#### [Instruction]
Repeat the records below exactly, leaving out every picture.

--------------------------------

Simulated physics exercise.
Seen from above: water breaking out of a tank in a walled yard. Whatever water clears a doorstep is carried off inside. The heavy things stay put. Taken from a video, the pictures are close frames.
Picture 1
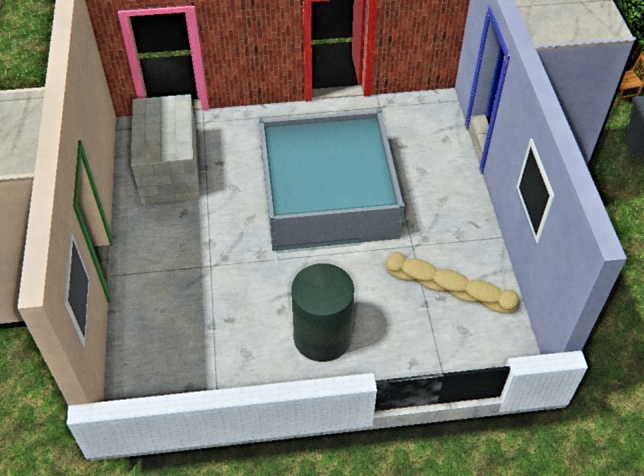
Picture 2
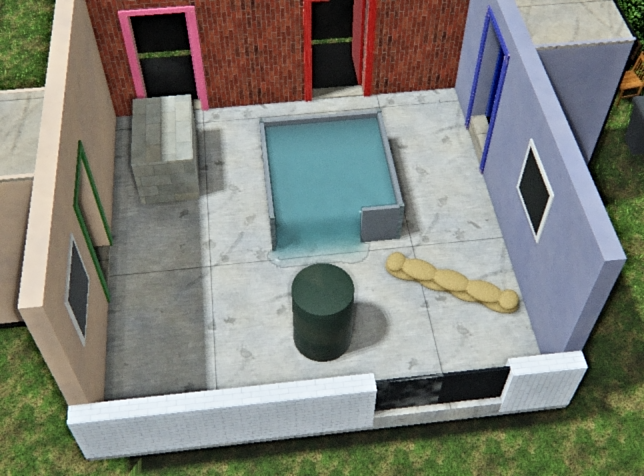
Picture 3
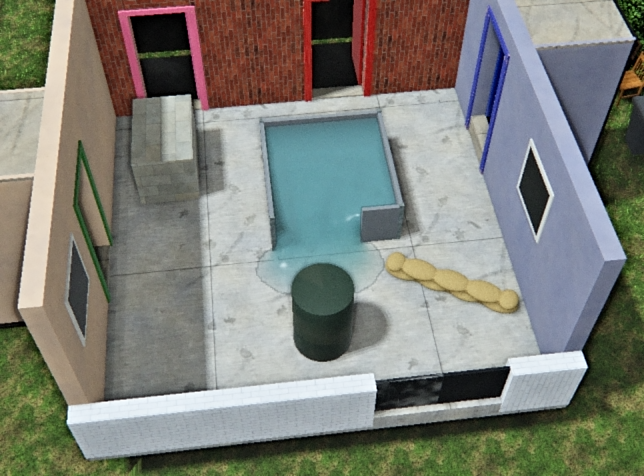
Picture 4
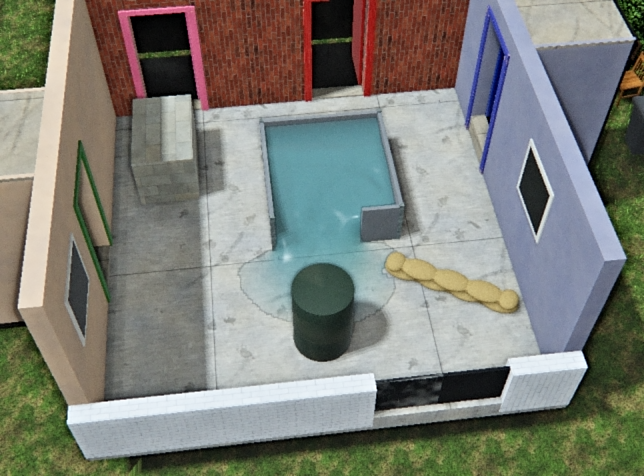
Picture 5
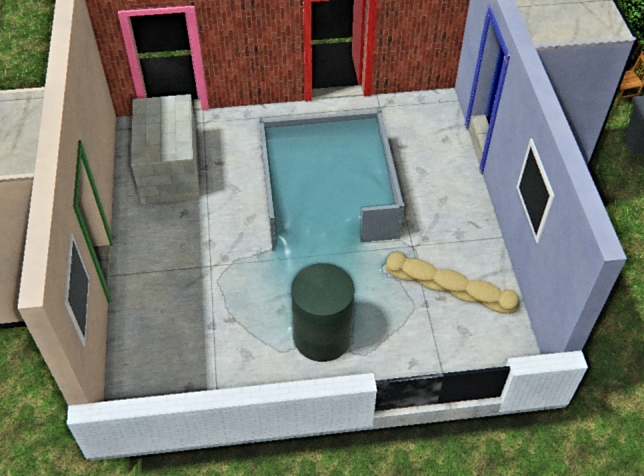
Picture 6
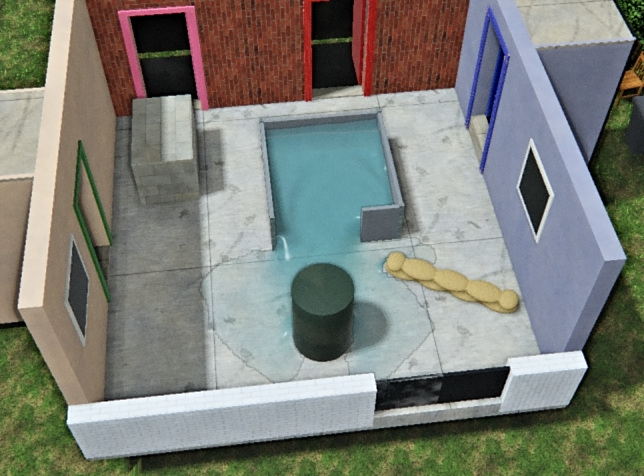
Water poured out through a gap in the front of a grey tank in a walled yard, spreading in a widening puddle across the pale floor and around a dark green cylinder.
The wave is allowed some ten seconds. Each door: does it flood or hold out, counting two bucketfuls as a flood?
Outcome: The pink door will top two buckets, the blue door will not top two buckets, the red door will not top two buckets, the green door will top two buckets.
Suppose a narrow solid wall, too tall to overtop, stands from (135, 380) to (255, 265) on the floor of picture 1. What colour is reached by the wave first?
Earliest: The one in green.
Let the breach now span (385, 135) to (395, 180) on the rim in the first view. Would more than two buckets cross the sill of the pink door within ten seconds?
I'd say the pink door crosses the line.
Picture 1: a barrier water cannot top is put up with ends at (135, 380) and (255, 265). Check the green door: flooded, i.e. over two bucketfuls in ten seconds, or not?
My reading: The green one is under.
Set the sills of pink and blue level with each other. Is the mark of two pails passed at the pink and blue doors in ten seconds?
Here's how I see it: The pink door does not reach it, the blue door does not reach it.
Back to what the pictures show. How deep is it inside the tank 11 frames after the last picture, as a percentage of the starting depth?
Roughly 44 percent.
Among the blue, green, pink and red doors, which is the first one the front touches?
I'd go with the green-painted one.
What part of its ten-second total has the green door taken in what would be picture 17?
Around 0 percent.
A moment on, water covers 30 % of the floor; the pink door not reached, the blue door not reached, the red door not reached, the green door not reached.
Next, water covers 40 % of the floor; the pink door not reached, the blue door not reached, the red door not reached, the green door not reached.
Then, water covers 55 % of the floor; the pink door not reached, the blue door not reached, the red door not reached, the green door under two buckets in.
Later, water covers 75 % of the floor; the pink door under two buckets in, the blue door wet at the sill, nothing in, the red door wet at the sill, nothing in, the green door over two buckets in.
In the end, water covers 95 % of the floor; the pink door over two buckets in, the blue door wet at the sill, nothing in, the red door under two buckets in, the green door far over two buckets in.
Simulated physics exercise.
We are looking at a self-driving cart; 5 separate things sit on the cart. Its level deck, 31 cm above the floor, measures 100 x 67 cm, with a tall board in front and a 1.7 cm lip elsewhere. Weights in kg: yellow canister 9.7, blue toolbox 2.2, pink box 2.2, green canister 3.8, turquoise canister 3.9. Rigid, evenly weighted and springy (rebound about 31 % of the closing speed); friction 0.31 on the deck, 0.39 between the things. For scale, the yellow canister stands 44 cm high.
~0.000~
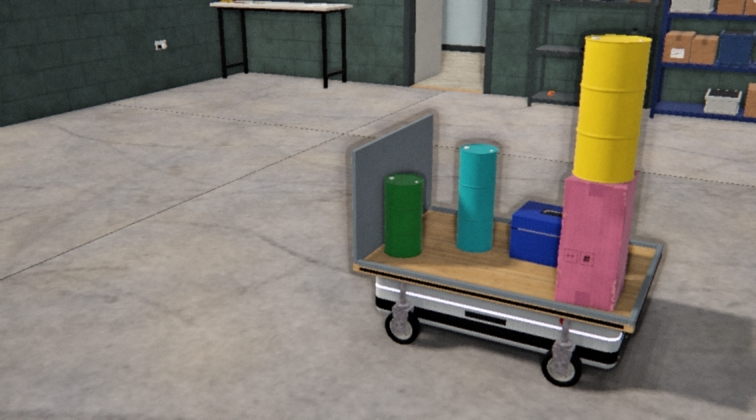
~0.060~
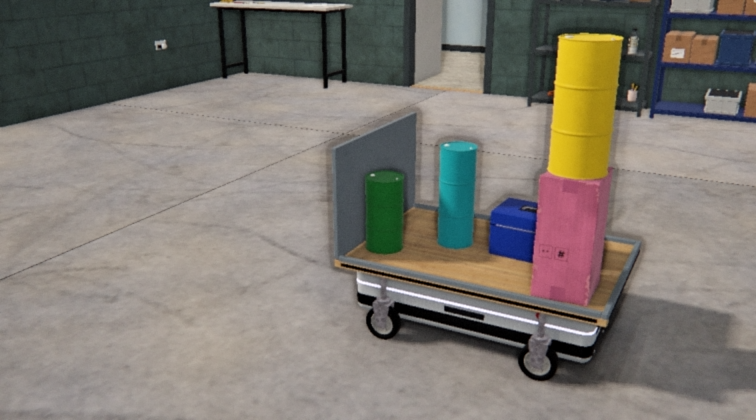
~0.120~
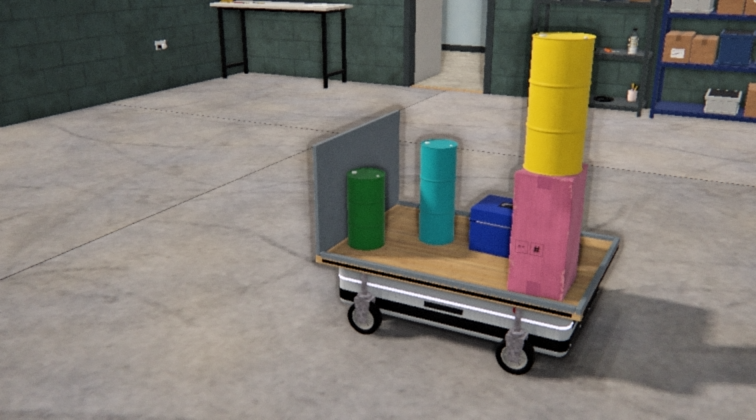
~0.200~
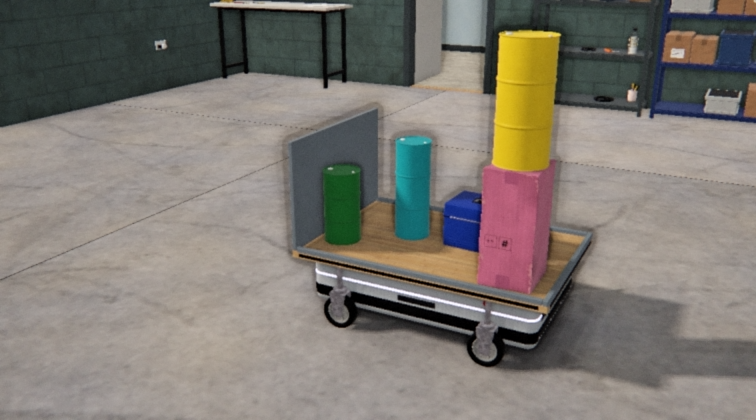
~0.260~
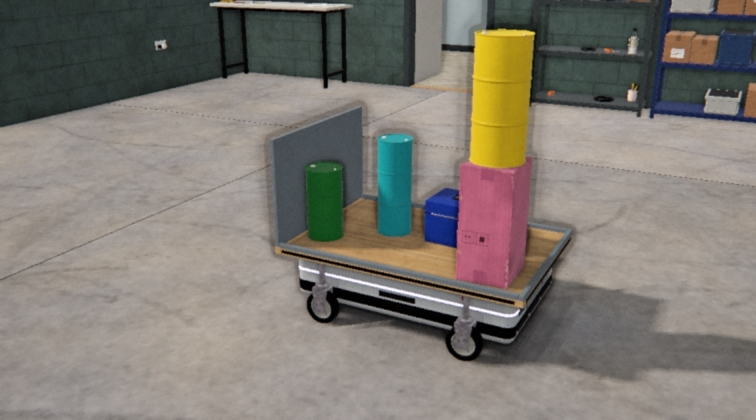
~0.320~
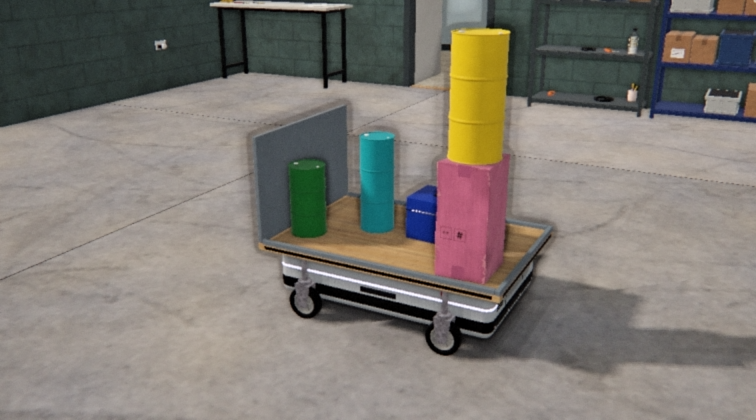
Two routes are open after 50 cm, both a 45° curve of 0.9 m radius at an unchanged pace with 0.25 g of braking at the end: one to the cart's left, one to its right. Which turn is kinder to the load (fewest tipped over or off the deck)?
Fewer things are lost with the left turn.
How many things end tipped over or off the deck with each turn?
Left: 2; right: 3.
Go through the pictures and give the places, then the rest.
The first picture shows cart 0 cm along; yellow canister (611, 109); blue toolbox (556, 236).
The second picture shows cart 8 cm along; turquoise canister (457, 195); pink box (571, 232).
The third picture shows cart 17 cm along; green canister (366, 209); turquoise canister (438, 192).
The fourth picture shows cart 28 cm along; pink box (516, 223); green canister (342, 205).
The fifth picture shows cart 36 cm along; turquoise canister (395, 185); pink box (494, 219).
The sixth picture shows cart 45 cm along; yellow canister (478, 96).
Turning left. At 1.02 s, cart 143 cm along, turned 44°; green canister moved 24 cm; turquoise canister moved 12 cm.
After 1.92 s, cart 191 cm along, turned 45°, stopped; yellow canister 51° off upright; pink box on its side; green canister moved 23 cm.
In the end (3.2 s), off the deck, pink box; toppled on the cart, yellow canister; not toppled but over 10 cm from the start, green canister and turquoise canister; blue toolbox under 10 cm from the start. At the end, from the last picture's camera, blue toolbox near (90, 228).
Turning right instead, yellow canister, pink box and green canister tipped over or off the deck, 3 of 5 in all.
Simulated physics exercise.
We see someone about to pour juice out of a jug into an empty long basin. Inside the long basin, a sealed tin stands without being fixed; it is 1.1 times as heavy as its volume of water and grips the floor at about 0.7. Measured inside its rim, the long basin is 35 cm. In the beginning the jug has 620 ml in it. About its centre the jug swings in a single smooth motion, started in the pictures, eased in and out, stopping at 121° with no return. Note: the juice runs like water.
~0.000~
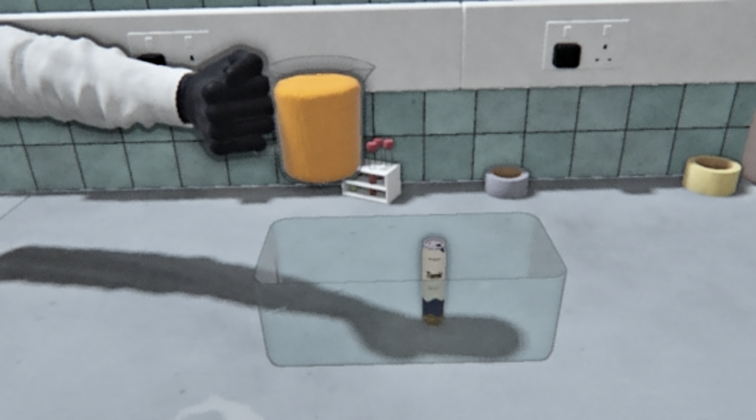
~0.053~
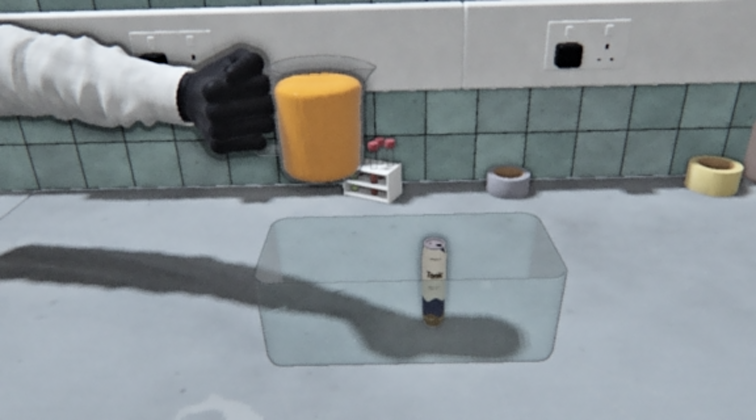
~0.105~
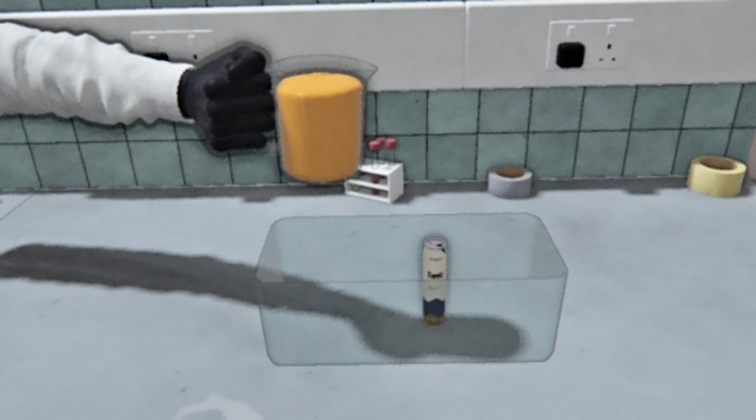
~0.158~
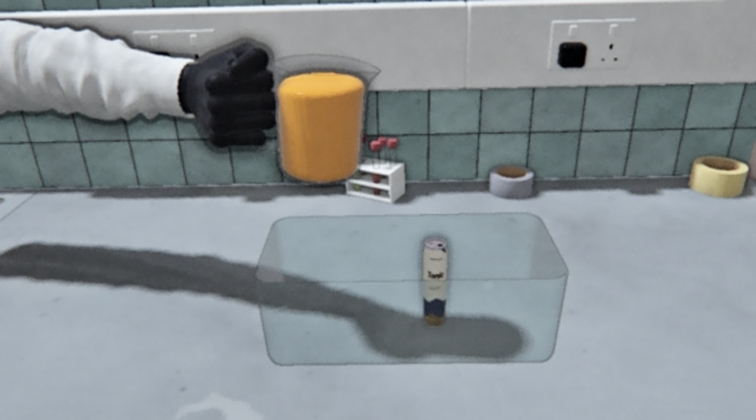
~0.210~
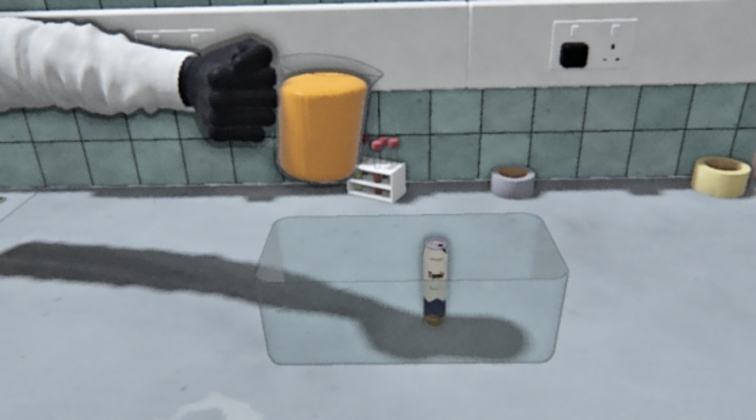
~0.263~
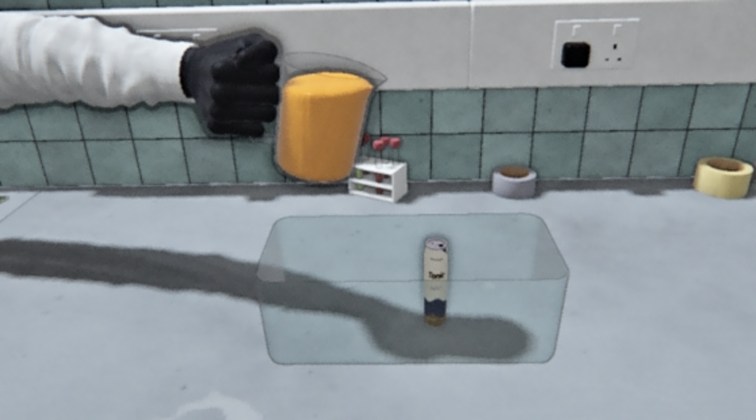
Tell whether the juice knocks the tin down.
The juice knocks it down.
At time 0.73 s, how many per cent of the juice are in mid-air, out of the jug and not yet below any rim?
Some 18 per cent, I reckon.
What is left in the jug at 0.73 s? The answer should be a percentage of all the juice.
I'd estimate some 78 % remains.
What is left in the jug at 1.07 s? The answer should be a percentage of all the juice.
About 16 percent.
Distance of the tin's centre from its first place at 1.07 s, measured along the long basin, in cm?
The tin is about 0 cm from where it started.
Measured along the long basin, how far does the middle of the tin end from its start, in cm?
Shift of tin centre: Approx. 7.5 cm.
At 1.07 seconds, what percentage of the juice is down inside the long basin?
Around 64 parts in a hundred.
After 0.73 s the tilt is 71° and 78 per cent is still to pour; the tin stands where it began.
After 1.07 s the tilt is 111° and 16 per cent is still to pour; the tin stands where it began.
After 1.42 s the tilt is 121° and 0 per cent is still to pour; the tin lies on its side.
After 1.81 s the tilt is 121° and 0 per cent is still to pour; the tin lies on its side.
In the end the tin lies on its side.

--------------------------------

#### [Response to this task]
Simulated physics exercise.
Seen from above: water breaking out of a tank in a walled yard. Whatever water clears a doorstep is carried off inside. The heavy things stay put. Taken from a video, the pictures are close frames.
Picture 1
Picture 2
Picture 3
Picture 4
Picture 5
Picture 6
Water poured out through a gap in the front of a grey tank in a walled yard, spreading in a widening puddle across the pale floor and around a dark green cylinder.
The wave is allowed some ten seconds. Each door: does it flood or hold out, counting two bucketfuls as a flood?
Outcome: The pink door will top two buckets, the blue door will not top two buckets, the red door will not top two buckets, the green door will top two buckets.
Suppose a narrow solid wall, too tall to overtop, stands from (135, 380) to (255, 265) on the floor of picture 1. What colour is reached by the wave first?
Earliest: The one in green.
Let the breach now span (385, 135) to (395, 180) on the rim in the first view. Would more than two buckets cross the sill of the pink door within ten seconds?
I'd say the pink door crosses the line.
Picture 1: a barrier water cannot top is put up with ends at (135, 380) and (255, 265). Check the green door: flooded, i.e. over two bucketfuls in ten seconds, or not?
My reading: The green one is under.
Set the sills of pink and blue level with each other. Is the mark of two pails passed at the pink and blue doors in ten seconds?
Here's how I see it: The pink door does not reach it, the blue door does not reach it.
Back to what the pictures show. How deep is it inside the tank 11 frames after the last picture, as a percentage of the starting depth?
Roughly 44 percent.
Among the blue, green, pink and red doors, which is the first one the front touches?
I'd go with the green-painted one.
What part of its ten-second total has the green door taken in what would be picture 17?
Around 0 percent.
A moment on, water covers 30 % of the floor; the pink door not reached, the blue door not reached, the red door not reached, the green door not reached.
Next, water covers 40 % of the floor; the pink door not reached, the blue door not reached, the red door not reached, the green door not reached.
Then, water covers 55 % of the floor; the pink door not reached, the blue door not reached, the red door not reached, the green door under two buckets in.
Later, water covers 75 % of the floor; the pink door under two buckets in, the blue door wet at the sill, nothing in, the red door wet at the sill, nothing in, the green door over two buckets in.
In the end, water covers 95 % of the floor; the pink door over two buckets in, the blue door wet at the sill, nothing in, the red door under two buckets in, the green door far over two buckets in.
Simulated physics exercise.
We are looking at a self-driving cart; 5 separate things sit on the cart. Its level deck, 31 cm above the floor, measures 100 x 67 cm, with a tall board in front and a 1.7 cm lip elsewhere. Weights in kg: yellow canister 9.7, blue toolbox 2.2, pink box 2.2, green canister 3.8, turquoise canister 3.9. Rigid, evenly weighted and springy (rebound about 31 % of the closing speed); friction 0.31 on the deck, 0.39 between the things. For scale, the yellow canister stands 44 cm high.
~0.000~
~0.060~
~0.120~
~0.200~
~0.260~
~0.320~
Two routes are open after 50 cm, both a 45° curve of 0.9 m radius at an unchanged pace with 0.25 g of braking at the end: one to the cart's left, one to its right. Which turn is kinder to the load (fewest tipped over or off the deck)?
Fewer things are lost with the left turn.
How many things end tipped over or off the deck with each turn?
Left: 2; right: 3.
Go through the pictures and give the places, then the rest.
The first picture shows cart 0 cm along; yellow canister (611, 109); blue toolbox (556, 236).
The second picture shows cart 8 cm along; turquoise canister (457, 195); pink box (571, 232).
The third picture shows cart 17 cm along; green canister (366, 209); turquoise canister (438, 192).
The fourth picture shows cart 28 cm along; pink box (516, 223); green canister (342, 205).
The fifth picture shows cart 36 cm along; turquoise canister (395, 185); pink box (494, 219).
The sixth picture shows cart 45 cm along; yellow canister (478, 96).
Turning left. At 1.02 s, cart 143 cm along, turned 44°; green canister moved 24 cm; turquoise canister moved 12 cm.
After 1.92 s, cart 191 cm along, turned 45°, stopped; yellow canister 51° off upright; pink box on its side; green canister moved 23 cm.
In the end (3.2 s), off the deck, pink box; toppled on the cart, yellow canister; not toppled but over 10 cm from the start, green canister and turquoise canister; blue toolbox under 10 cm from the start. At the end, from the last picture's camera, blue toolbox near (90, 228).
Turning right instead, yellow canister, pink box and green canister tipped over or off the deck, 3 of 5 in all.
Simulated physics exercise.
We see someone about to pour juice out of a jug into an empty long basin. Inside the long basin, a sealed tin stands without being fixed; it is 1.1 times as heavy as its volume of water and grips the floor at about 0.7. Measured inside its rim, the long basin is 35 cm. In the beginning the jug has 620 ml in it. About its centre the jug swings in a single smooth motion, started in the pictures, eased in and out, stopping at 121° with no return. Note: the juice runs like water.
~0.000~
~0.053~
~0.105~
~0.158~
~0.210~
~0.263~
Tell whether the juice knocks the tin down.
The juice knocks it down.
At time 0.73 s, how many per cent of the juice are in mid-air, out of the jug and not yet below any rim?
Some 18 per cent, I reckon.
What is left in the jug at 0.73 s? The answer should be a percentage of all the juice.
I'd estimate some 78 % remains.
What is left in the jug at 1.07 s? The answer should be a percentage of all the juice.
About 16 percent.
Distance of the tin's centre from its first place at 1.07 s, measured along the long basin, in cm?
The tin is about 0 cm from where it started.
Measured along the long basin, how far does the middle of the tin end from its start, in cm?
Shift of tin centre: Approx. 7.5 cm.
At 1.07 seconds, what percentage of the juice is down inside the long basin?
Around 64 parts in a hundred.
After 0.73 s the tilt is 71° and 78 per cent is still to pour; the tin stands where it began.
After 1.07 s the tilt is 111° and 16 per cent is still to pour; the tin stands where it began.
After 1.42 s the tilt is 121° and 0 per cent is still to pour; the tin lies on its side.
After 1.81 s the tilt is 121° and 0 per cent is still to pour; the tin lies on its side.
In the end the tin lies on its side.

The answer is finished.